TASK REQUIREMENTS => Write out each line that follows exactly as it stands, without the pictures.

:: AVAILABLE DATA ::

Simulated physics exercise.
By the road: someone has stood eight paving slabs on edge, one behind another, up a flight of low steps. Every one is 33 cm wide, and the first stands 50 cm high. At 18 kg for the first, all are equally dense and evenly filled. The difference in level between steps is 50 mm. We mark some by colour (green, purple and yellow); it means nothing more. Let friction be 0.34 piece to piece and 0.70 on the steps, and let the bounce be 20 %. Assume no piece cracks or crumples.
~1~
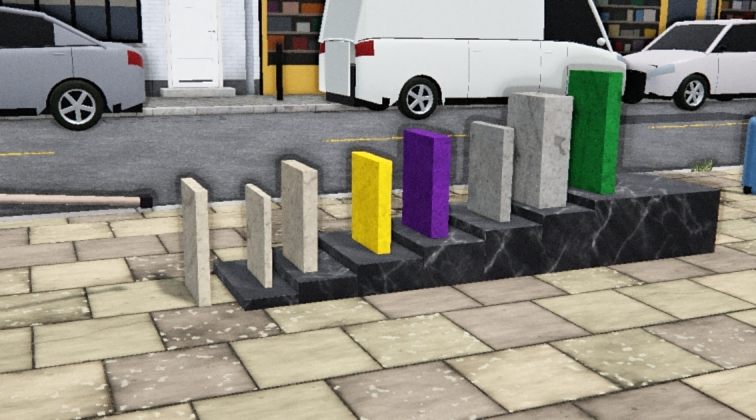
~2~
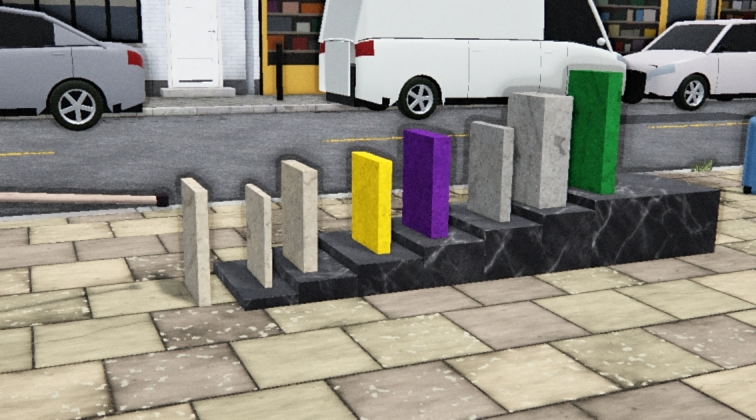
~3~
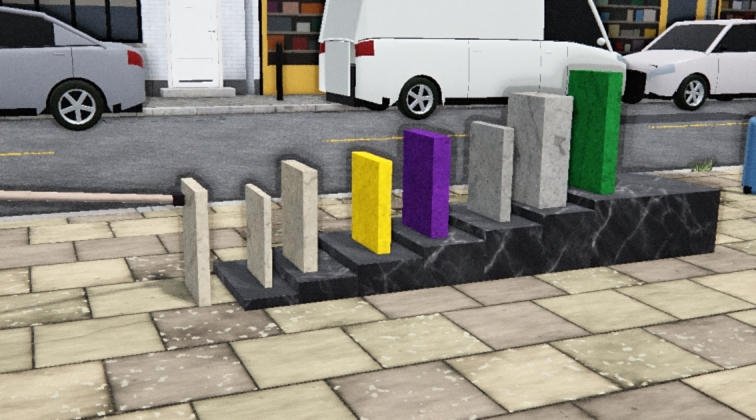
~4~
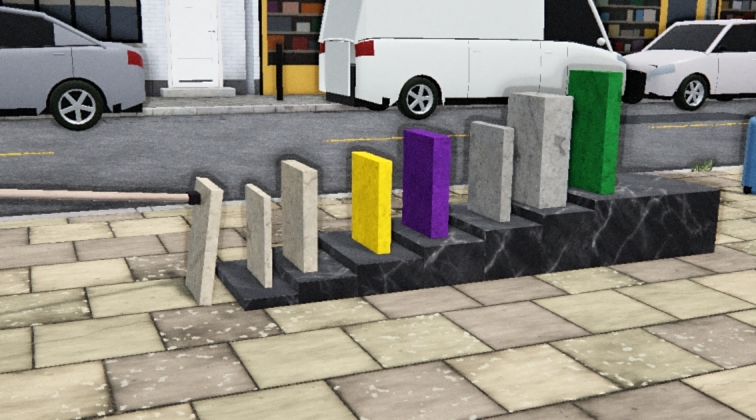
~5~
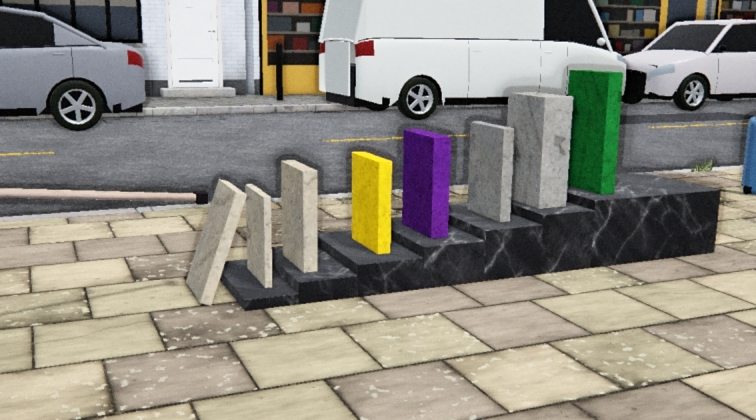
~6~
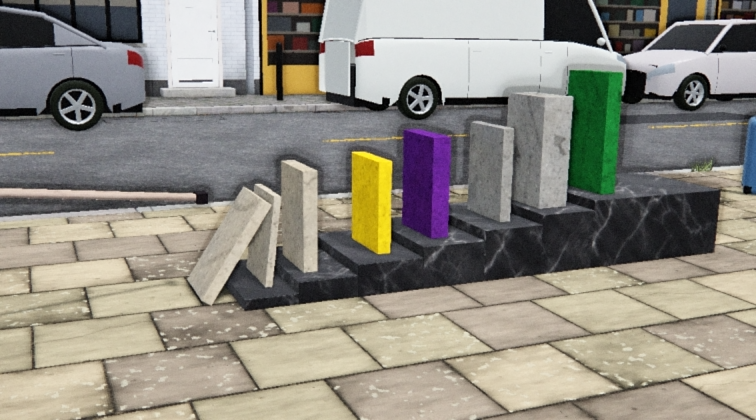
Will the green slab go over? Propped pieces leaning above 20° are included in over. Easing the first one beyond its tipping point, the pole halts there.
Yes.
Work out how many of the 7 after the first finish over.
7.
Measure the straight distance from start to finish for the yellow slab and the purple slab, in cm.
Yellow ends up 20 cm away; purple ends up 30 cm away.
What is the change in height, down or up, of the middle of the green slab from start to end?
It ends some 25 cm lower.
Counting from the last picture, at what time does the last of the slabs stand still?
At roughly 2.0 s.
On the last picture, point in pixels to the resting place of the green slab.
Somewhere close to (644, 176), I'd say.
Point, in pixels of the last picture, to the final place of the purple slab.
I'd say its middle settles close to (469, 199).
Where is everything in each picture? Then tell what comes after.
In the first frame (we follow the side turned to the camera), pole end (145, 203) 15 cm from the first slab; green slab (584, 131); purple slab (417, 183); yellow slab (364, 202); no other piece has moved.
The second frame shows pole end (162, 202) 9 cm from the first slab; green slab (584, 131).
The third frame shows pole end (178, 201) 18 mm from the first slab; green slab (584, 131).
The fourth frame shows pole end (194, 200) pushing; green slab (584, 131); no other piece has moved.
The fifth frame shows pole end (201, 199) stopped; green slab (584, 131); no other piece has moved.
The sixth frame shows pole end (201, 199) stopped; green slab (584, 131); purple slab (417, 183); yellow slab (364, 202); steepest lean 7°, the slab at (259, 234); one has shifted.
Then, 0.43 s on from the sixth picture, 2 of the 7 other slabs over; green slab unmoved; yellow slab tipped 16°.
Then, 1.59 s on from the sixth picture, 6 of the 7 other slabs over; green slab tipped 20°; purple slab tipped 63°.
Finally, 7 of the 7 other slabs over; green slab lying flat; purple slab tipped 66°; yellow slab tipped 63°. Not one is left standing. Seen by the last camera, middles, green slab near (644, 176), purple slab near (469, 199).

:::

OUTPUT OF THE EXERCISE =>
Simulated physics exercise.
By the road: someone has stood eight paving slabs on edge, one behind another, up a flight of low steps. Every one is 33 cm wide, and the first stands 50 cm high. At 18 kg for the first, all are equally dense and evenly filled. The difference in level between steps is 50 mm. We mark some by colour (green, purple and yellow); it means nothing more. Let friction be 0.34 piece to piece and 0.70 on the steps, and let the bounce be 20 %. Assume no piece cracks or crumples.
~1~
~2~
~3~
~4~
~5~
~6~
Will the green slab go over? Propped pieces leaning above 20° are included in over. Easing the first one beyond its tipping point, the pole halts there.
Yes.
Work out how many of the 7 after the first finish over.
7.
Measure the straight distance from start to finish for the yellow slab and the purple slab, in cm.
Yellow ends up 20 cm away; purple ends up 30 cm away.
What is the change in height, down or up, of the middle of the green slab from start to end?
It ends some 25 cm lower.
Counting from the last picture, at what time does the last of the slabs stand still?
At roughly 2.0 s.
On the last picture, point in pixels to the resting place of the green slab.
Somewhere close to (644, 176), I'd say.
Point, in pixels of the last picture, to the final place of the purple slab.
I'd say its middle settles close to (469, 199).
Where is everything in each picture? Then tell what comes after.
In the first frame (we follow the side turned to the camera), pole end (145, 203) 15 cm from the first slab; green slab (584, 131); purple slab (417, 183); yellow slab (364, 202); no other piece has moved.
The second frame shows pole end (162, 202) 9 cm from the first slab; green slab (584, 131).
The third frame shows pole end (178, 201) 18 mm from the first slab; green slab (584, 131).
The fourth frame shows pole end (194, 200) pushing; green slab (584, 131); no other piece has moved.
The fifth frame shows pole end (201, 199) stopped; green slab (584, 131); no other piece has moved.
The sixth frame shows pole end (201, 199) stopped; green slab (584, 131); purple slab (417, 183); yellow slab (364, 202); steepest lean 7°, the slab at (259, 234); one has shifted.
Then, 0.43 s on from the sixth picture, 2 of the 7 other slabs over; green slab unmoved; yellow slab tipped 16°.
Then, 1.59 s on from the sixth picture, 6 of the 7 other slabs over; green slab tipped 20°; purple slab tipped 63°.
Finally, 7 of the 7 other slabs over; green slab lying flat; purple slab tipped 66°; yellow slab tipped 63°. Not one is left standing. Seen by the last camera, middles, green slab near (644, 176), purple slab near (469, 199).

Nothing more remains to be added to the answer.